**WORK TO DO**:
Word for word, print each line of the listing below; pictures stay out.

**STORED DATA**:
^^^^^^^^
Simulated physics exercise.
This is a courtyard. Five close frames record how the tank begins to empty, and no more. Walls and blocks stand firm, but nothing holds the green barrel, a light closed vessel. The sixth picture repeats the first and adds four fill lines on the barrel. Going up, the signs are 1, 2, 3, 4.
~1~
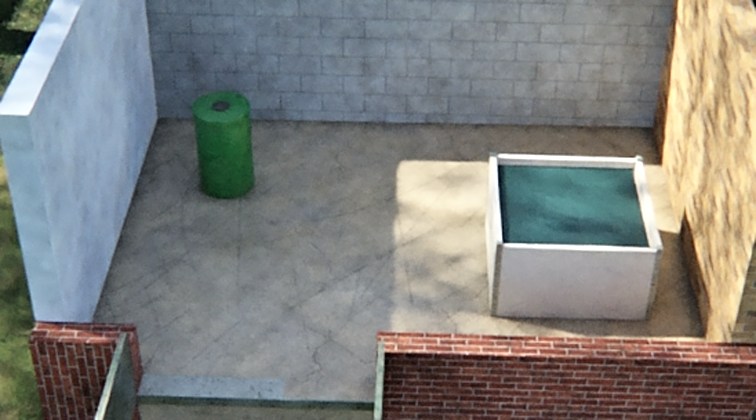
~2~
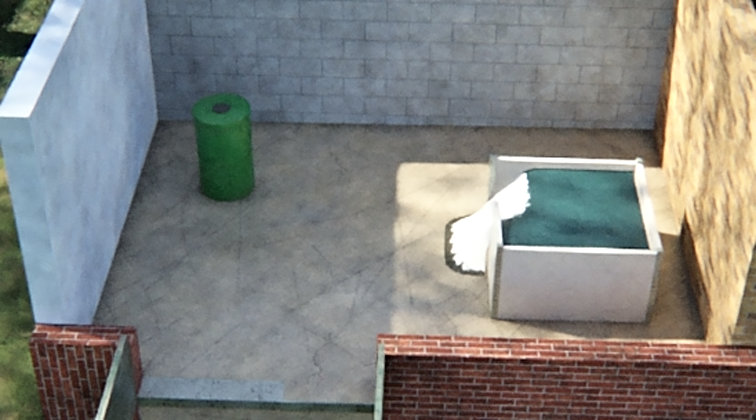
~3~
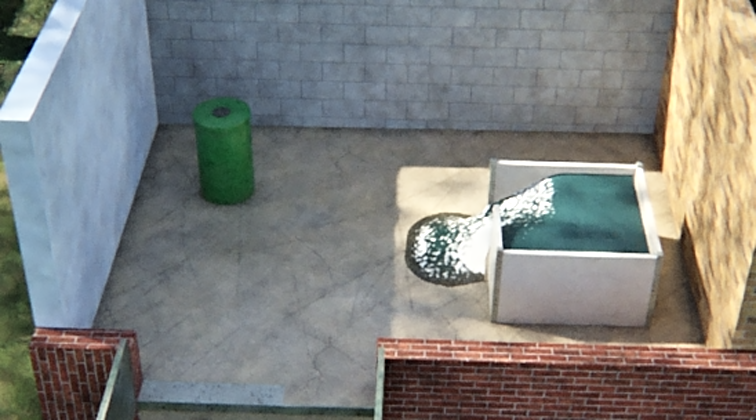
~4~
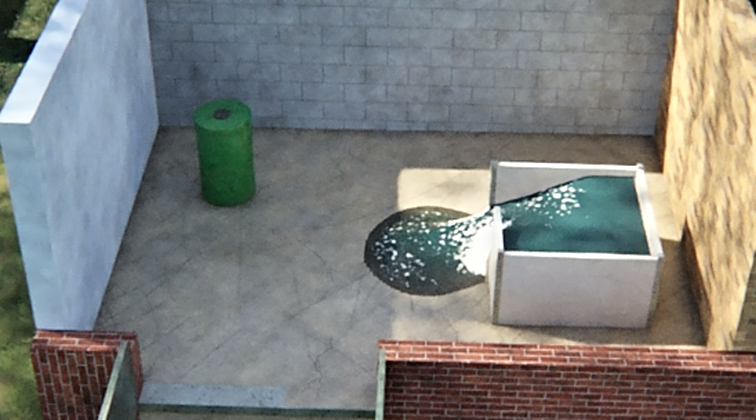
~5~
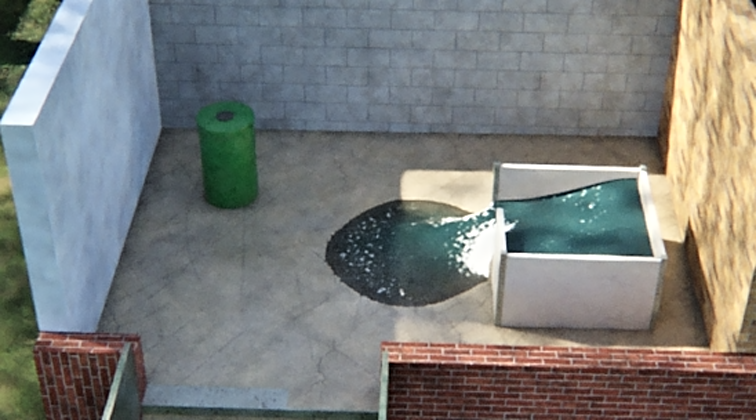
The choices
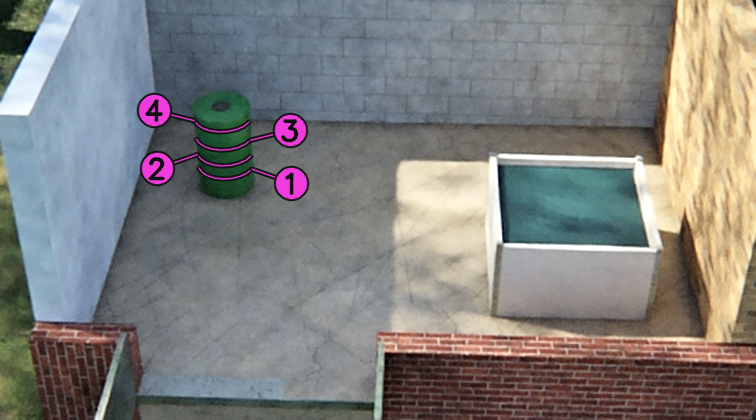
Water fills a white-walled tank on the right of a walled courtyard, then bursts white and foaming from the tank's left side onto the paved ground. It spreads leftward in a widening, rounded dark pool flecked with foam, while the level in the tank drops slightly and the green barrel stays standing.
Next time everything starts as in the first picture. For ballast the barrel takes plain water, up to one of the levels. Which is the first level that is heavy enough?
That is line 1.
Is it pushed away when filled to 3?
No, that is safe.
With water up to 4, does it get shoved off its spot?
No, that is safe.
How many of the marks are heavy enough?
All of them.
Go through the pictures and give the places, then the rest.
Lid of the green barrel at (222, 107); tank full, its middle at (571, 208); open gate at (257, 332).
Water covers 1 % of the ground and is seen nearest the barrel at (459, 225).
Water covers 3 % of the ground and is seen nearest the barrel at (418, 235).
Water covers 6 % of the ground and is seen nearest the barrel at (378, 237).
Lid of the green barrel at (226, 117); water covers 9 % of the ground and is seen nearest the barrel at (348, 233).
On the marked copy, 1 at (222, 179); 2 at (221, 165); 3 at (220, 150); 4 at (219, 131); from the bottom up 1, 2, 3, 4.
With 1, it does not move.
With 2, it does not move.
With 3, it does not move.
With 4, it does not move.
^^^^^^^^
**FULL OUTPUT**:
Simulated physics exercise.
This is a courtyard. Five close frames record how the tank begins to empty, and no more. Walls and blocks stand firm, but nothing holds the green barrel, a light closed vessel. The sixth picture repeats the first and adds four fill lines on the barrel. Going up, the signs are 1, 2, 3, 4.
~1~
~2~
~3~
~4~
~5~
The choices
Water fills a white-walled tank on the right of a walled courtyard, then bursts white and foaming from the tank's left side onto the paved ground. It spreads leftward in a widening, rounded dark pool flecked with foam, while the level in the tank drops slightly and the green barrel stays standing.
Next time everything starts as in the first picture. For ballast the barrel takes plain water, up to one of the levels. Which is the first level that is heavy enough?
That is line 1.
Is it pushed away when filled to 3?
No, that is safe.
With water up to 4, does it get shoved off its spot?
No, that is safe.
How many of the marks are heavy enough?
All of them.
Go through the pictures and give the places, then the rest.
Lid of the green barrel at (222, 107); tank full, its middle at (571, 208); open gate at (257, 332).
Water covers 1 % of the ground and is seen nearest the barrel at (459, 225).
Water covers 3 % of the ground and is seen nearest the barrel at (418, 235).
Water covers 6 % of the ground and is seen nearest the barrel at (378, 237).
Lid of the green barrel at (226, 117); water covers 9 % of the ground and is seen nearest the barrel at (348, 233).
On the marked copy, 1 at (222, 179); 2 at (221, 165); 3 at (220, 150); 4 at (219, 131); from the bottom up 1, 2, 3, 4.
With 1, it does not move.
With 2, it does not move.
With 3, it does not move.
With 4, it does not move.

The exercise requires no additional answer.